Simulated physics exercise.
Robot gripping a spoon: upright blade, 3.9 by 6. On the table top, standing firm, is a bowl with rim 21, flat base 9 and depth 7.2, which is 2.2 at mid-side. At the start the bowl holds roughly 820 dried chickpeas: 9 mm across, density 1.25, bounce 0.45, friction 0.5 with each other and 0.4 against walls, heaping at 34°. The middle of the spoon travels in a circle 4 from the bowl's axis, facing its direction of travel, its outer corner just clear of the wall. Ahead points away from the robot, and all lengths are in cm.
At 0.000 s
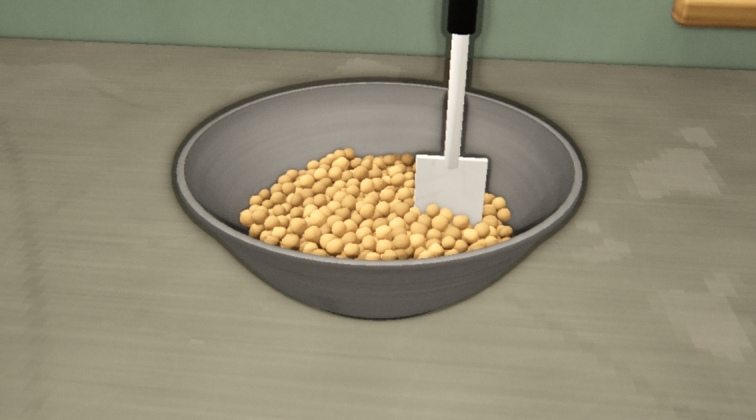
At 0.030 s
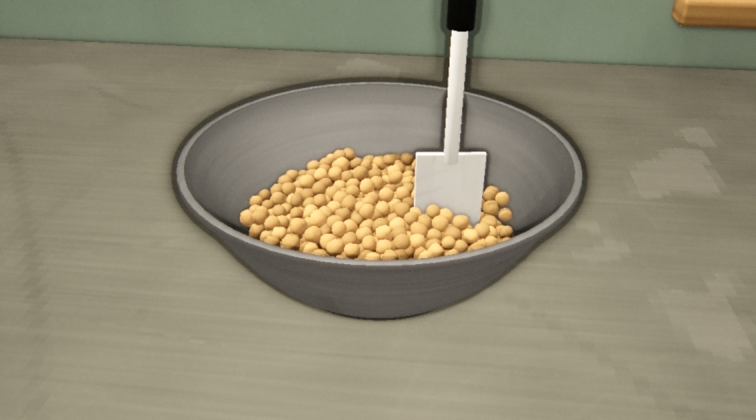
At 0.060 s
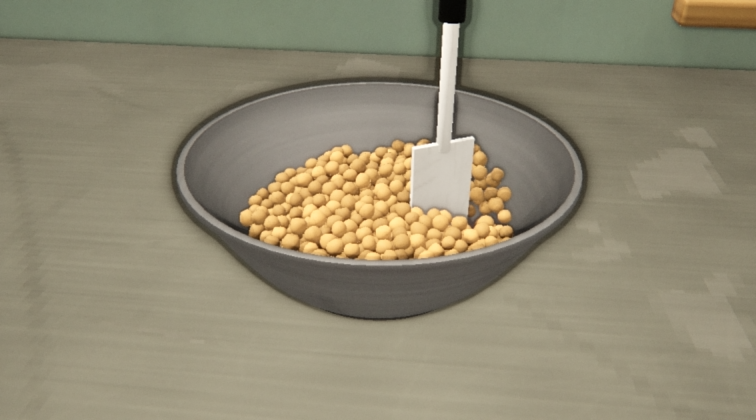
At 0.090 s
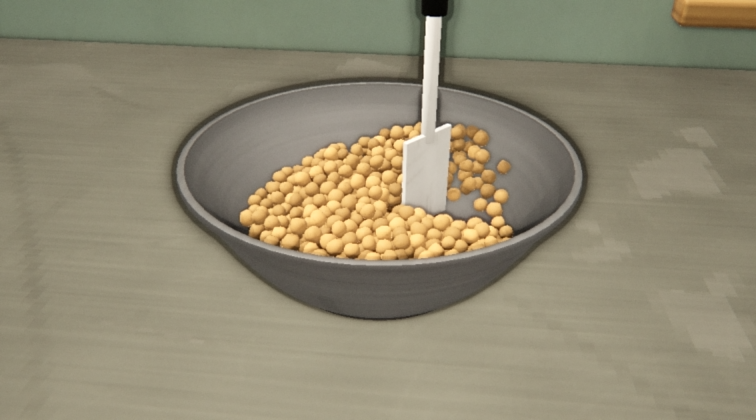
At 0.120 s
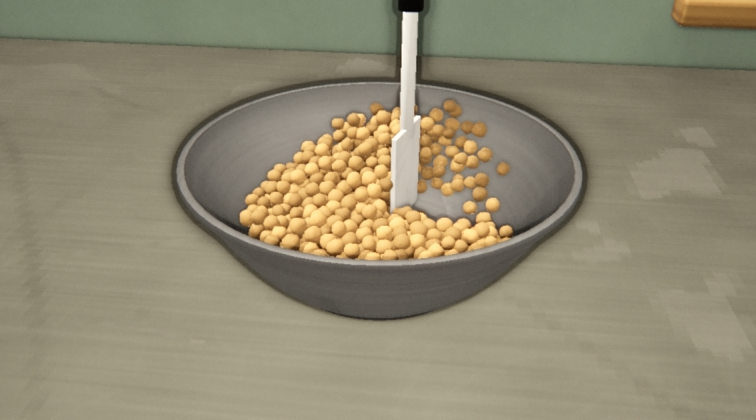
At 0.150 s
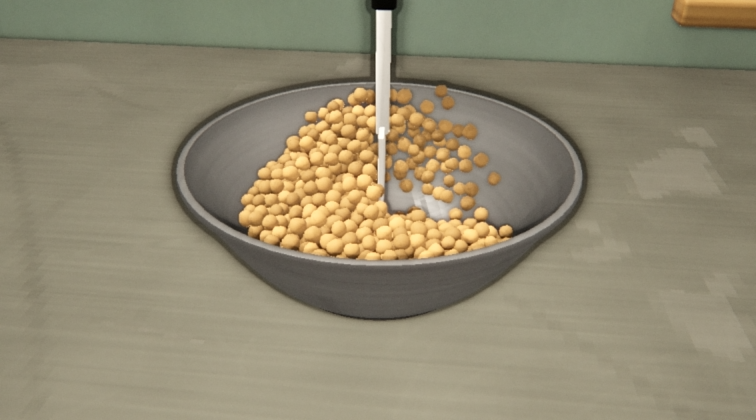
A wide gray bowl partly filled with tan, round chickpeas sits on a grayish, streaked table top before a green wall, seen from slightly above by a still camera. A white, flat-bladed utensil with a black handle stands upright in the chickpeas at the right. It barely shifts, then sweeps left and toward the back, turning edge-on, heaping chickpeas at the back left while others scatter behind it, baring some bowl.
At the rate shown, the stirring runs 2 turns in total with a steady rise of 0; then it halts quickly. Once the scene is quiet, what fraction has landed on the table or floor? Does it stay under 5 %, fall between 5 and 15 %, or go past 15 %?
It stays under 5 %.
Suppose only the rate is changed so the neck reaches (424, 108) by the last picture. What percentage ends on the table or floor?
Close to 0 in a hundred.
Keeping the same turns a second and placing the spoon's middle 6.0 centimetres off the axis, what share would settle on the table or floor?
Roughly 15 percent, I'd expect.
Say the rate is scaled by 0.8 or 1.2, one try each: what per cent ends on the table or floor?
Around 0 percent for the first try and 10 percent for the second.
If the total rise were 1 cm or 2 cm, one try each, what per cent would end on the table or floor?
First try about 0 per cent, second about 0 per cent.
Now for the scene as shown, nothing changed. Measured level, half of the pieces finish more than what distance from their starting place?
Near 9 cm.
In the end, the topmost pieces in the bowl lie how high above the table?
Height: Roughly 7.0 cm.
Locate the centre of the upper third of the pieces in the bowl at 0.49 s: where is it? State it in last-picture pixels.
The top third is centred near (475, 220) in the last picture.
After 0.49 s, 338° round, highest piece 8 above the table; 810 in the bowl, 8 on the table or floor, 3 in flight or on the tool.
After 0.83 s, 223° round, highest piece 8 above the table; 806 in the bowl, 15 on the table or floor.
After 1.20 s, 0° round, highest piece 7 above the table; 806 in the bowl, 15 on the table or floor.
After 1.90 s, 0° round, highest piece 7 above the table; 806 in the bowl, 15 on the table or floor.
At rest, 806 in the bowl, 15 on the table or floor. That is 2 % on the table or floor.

▶ What this task involves: Go through the material above and print all of it exactly, except the pictures.

▶ The response:
Simulated physics exercise.
Robot gripping a spoon: upright blade, 3.9 by 6. On the table top, standing firm, is a bowl with rim 21, flat base 9 and depth 7.2, which is 2.2 at mid-side. At the start the bowl holds roughly 820 dried chickpeas: 9 mm across, density 1.25, bounce 0.45, friction 0.5 with each other and 0.4 against walls, heaping at 34°. The middle of the spoon travels in a circle 4 from the bowl's axis, facing its direction of travel, its outer corner just clear of the wall. Ahead points away from the robot, and all lengths are in cm.
At 0.000 s
At 0.030 s
At 0.060 s
At 0.090 s
At 0.120 s
At 0.150 s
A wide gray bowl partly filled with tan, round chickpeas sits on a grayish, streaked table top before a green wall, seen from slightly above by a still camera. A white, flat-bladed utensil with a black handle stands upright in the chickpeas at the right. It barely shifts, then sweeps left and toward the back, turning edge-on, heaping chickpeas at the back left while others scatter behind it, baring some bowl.
At the rate shown, the stirring runs 2 turns in total with a steady rise of 0; then it halts quickly. Once the scene is quiet, what fraction has landed on the table or floor? Does it stay under 5 %, fall between 5 and 15 %, or go past 15 %?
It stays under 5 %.
Suppose only the rate is changed so the neck reaches (424, 108) by the last picture. What percentage ends on the table or floor?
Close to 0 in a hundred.
Keeping the same turns a second and placing the spoon's middle 6.0 centimetres off the axis, what share would settle on the table or floor?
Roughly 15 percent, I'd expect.
Say the rate is scaled by 0.8 or 1.2, one try each: what per cent ends on the table or floor?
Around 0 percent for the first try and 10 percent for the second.
If the total rise were 1 cm or 2 cm, one try each, what per cent would end on the table or floor?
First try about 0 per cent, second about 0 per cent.
Now for the scene as shown, nothing changed. Measured level, half of the pieces finish more than what distance from their starting place?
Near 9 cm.
In the end, the topmost pieces in the bowl lie how high above the table?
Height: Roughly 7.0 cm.
Locate the centre of the upper third of the pieces in the bowl at 0.49 s: where is it? State it in last-picture pixels.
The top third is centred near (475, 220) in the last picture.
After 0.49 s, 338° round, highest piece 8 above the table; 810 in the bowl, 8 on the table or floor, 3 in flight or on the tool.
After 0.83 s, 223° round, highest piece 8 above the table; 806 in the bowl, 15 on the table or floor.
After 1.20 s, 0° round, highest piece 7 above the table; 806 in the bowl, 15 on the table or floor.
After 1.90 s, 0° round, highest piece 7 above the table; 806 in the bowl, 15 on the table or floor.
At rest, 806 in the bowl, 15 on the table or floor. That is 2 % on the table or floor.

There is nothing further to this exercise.